■ **ENTRIES SHOWN**
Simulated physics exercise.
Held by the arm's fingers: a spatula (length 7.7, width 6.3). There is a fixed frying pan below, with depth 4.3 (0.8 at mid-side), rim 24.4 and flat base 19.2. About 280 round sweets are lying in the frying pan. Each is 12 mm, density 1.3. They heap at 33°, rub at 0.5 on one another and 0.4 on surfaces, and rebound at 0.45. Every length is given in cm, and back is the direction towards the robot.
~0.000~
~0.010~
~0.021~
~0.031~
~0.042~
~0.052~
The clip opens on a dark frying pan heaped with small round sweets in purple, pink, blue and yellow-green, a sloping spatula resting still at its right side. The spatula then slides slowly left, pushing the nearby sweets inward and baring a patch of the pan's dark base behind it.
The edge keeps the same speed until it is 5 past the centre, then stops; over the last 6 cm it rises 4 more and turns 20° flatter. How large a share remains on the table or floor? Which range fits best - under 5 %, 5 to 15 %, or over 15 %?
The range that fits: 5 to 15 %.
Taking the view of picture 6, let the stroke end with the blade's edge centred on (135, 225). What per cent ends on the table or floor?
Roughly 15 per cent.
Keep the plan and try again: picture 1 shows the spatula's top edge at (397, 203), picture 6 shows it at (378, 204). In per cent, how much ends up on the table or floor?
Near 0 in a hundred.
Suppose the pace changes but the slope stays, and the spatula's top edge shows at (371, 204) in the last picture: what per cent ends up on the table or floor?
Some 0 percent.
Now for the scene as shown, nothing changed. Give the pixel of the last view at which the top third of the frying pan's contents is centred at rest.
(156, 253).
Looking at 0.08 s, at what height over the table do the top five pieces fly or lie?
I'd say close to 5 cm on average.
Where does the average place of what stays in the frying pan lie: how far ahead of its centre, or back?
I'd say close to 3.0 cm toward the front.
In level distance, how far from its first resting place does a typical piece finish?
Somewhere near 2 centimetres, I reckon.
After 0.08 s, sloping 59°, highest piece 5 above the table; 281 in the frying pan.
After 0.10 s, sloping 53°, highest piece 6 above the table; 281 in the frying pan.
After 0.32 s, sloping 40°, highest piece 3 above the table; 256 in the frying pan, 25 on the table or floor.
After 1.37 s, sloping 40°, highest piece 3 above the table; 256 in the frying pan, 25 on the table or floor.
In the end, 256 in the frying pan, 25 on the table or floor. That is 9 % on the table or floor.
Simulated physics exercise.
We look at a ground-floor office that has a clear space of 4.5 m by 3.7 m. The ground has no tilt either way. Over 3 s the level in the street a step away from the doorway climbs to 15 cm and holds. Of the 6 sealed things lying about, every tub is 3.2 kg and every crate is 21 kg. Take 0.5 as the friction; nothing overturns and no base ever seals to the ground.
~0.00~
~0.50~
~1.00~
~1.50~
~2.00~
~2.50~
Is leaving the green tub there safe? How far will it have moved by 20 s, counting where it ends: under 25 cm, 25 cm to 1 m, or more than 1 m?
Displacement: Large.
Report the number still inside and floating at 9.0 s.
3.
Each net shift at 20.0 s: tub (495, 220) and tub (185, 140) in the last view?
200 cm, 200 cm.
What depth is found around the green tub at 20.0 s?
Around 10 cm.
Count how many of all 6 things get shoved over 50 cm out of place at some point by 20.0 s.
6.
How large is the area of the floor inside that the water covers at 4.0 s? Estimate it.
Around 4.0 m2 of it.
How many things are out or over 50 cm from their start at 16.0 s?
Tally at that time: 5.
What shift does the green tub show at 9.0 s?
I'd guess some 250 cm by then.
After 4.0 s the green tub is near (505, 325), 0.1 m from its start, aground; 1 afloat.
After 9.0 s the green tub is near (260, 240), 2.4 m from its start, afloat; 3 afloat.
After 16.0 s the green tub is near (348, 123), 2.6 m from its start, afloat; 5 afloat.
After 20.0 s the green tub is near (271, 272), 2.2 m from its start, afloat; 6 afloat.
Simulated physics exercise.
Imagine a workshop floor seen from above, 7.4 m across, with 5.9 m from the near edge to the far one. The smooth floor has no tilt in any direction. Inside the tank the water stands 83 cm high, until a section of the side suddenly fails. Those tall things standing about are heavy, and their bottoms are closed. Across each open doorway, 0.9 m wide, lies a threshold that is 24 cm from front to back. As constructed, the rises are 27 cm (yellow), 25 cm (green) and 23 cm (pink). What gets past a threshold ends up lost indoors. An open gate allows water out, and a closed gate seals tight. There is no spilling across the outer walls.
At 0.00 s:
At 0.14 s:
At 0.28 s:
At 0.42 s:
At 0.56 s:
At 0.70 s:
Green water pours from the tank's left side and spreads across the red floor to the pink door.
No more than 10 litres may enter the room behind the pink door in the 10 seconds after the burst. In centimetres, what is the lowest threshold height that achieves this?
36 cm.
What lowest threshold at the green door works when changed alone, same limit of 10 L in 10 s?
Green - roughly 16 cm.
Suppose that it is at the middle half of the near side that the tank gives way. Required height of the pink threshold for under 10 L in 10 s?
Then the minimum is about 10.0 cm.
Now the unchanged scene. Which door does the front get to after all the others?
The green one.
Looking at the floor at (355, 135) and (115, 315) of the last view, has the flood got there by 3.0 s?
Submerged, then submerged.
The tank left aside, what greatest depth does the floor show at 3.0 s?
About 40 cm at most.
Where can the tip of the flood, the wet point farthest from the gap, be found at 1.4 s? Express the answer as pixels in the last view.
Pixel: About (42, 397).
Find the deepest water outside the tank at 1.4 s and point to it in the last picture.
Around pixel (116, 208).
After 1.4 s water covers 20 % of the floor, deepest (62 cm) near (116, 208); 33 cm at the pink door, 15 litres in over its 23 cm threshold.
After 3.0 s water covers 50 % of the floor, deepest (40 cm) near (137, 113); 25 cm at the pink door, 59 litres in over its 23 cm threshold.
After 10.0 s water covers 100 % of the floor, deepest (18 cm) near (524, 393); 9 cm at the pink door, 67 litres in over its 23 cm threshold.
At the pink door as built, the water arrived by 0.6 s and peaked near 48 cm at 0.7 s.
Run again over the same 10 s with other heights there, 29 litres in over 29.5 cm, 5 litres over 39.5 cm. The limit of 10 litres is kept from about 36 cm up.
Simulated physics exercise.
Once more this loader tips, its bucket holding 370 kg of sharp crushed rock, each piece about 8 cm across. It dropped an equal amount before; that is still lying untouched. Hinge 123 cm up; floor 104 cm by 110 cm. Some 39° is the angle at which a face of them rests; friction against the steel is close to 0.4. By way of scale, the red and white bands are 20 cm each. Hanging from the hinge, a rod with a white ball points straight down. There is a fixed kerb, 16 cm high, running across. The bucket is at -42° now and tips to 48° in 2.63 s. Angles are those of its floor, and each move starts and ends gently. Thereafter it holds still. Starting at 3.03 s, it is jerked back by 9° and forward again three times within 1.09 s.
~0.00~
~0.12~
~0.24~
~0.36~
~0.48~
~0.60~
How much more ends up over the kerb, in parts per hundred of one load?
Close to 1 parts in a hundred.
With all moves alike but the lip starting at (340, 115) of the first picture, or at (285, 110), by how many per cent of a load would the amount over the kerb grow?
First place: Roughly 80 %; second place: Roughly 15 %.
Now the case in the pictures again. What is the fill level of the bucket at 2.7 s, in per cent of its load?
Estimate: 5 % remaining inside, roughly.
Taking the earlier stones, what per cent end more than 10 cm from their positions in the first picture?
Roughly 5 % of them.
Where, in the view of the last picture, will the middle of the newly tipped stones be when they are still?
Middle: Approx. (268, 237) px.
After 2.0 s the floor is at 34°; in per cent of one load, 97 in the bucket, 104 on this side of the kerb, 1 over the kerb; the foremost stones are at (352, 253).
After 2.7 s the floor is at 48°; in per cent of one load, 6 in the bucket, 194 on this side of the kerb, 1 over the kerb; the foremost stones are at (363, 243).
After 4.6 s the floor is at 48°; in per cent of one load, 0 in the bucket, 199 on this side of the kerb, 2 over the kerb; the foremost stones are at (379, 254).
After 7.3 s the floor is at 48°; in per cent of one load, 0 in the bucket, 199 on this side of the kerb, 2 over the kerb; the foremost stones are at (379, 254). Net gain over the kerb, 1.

■ **EXERCISE**
Using the listing above, list every line in which the string "doorway" occurs.

■ **ANSWER TO THIS EXERCISE**
We look at a ground-floor office that has a clear space of 4.5 m by 3.7 m. The ground has no tilt either way. Over 3 s the level in the street a step away from the doorway climbs to 15 cm and holds. Of the 6 sealed things lying about, every tub is 3.2 kg and every crate is 21 kg. Take 0.5 as the friction; nothing overturns and no base ever seals to the ground.
Imagine a workshop floor seen from above, 7.4 m across, with 5.9 m from the near edge to the far one. The smooth floor has no tilt in any direction. Inside the tank the water stands 83 cm high, until a section of the side suddenly fails. Those tall things standing about are heavy, and their bottoms are closed. Across each open doorway, 0.9 m wide, lies a threshold that is 24 cm from front to back. As constructed, the rises are 27 cm (yellow), 25 cm (green) and 23 cm (pink). What gets past a threshold ends up lost indoors. An open gate allows water out, and a closed gate seals tight. There is no spilling across the outer walls.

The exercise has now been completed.